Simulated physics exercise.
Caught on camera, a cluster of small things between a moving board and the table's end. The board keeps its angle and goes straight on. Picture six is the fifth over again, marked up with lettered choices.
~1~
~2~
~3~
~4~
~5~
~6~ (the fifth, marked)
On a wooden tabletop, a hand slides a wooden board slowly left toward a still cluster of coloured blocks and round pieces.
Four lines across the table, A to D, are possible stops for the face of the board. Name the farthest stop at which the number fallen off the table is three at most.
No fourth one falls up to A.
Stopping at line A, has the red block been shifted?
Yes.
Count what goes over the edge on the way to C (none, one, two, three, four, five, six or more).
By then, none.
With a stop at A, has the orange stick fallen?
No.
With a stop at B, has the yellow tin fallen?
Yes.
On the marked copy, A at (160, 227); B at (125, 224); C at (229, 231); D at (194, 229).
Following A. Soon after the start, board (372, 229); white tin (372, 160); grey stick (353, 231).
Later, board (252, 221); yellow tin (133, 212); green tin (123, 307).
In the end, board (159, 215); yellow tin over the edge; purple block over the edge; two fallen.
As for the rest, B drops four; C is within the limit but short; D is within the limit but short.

_ _ _

Task description: Set down the material above again, word for word.

Reply:
Simulated physics exercise.
Caught on camera, a cluster of small things between a moving board and the table's end. The board keeps its angle and goes straight on. Picture six is the fifth over again, marked up with lettered choices.
~1~
~2~
~3~
~4~
~5~
~6~ (the fifth, marked)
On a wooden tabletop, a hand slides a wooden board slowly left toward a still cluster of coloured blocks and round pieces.
Four lines across the table, A to D, are possible stops for the face of the board. Name the farthest stop at which the number fallen off the table is three at most.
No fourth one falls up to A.
Stopping at line A, has the red block been shifted?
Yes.
Count what goes over the edge on the way to C (none, one, two, three, four, five, six or more).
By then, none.
With a stop at A, has the orange stick fallen?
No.
With a stop at B, has the yellow tin fallen?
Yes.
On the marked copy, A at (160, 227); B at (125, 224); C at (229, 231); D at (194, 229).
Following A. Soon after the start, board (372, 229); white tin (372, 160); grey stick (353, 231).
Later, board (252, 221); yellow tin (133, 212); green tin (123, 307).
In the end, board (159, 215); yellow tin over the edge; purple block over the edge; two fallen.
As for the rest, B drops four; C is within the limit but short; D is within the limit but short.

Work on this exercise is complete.